## Task directions
Which lines hold the word "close"? Show each of them.
-- START OF Exercise input --
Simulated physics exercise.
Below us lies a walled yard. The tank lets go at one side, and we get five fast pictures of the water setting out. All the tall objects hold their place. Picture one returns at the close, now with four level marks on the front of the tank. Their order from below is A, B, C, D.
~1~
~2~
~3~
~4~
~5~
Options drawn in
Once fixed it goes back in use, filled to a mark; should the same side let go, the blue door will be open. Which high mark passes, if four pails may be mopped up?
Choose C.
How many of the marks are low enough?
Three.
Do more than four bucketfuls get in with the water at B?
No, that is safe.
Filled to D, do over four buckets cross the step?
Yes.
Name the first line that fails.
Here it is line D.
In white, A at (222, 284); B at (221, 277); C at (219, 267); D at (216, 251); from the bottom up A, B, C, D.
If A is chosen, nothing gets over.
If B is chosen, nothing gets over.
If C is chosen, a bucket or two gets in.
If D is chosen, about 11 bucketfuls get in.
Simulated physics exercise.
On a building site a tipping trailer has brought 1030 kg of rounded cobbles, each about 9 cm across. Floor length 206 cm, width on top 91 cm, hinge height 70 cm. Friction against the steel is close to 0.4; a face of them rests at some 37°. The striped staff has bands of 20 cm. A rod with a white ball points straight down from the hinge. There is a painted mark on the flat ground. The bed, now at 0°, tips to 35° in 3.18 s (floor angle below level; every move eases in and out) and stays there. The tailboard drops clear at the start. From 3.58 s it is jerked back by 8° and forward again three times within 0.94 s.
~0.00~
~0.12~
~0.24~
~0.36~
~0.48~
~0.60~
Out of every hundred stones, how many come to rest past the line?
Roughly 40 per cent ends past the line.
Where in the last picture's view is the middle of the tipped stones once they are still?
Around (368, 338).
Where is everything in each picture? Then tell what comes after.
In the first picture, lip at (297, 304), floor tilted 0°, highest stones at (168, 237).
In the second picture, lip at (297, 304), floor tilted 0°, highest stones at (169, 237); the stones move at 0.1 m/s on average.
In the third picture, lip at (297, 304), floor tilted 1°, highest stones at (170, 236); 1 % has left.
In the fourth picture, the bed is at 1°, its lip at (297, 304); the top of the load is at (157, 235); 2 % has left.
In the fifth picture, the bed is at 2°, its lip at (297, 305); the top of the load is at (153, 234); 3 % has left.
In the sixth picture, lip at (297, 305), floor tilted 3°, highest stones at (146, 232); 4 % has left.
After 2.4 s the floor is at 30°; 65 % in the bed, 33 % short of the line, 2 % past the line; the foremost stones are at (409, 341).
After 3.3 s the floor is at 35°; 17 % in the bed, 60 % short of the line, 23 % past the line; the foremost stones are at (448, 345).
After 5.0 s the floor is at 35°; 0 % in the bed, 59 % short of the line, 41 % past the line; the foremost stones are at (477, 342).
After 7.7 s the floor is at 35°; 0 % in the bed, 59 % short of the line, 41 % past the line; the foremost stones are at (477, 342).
-- END OF Exercise input --
## Output below
Below us lies a walled yard. The tank lets go at one side, and we get five fast pictures of the water setting out. All the tall objects hold their place. Picture one returns at the close, now with four level marks on the front of the tank. Their order from below is A, B, C, D.
On a building site a tipping trailer has brought 1030 kg of rounded cobbles, each about 9 cm across. Floor length 206 cm, width on top 91 cm, hinge height 70 cm. Friction against the steel is close to 0.4; a face of them rests at some 37°. The striped staff has bands of 20 cm. A rod with a white ball points straight down from the hinge. There is a painted mark on the flat ground. The bed, now at 0°, tips to 35° in 3.18 s (floor angle below level; every move eases in and out) and stays there. The tailboard drops clear at the start. From 3.58 s it is jerked back by 8° and forward again three times within 0.94 s.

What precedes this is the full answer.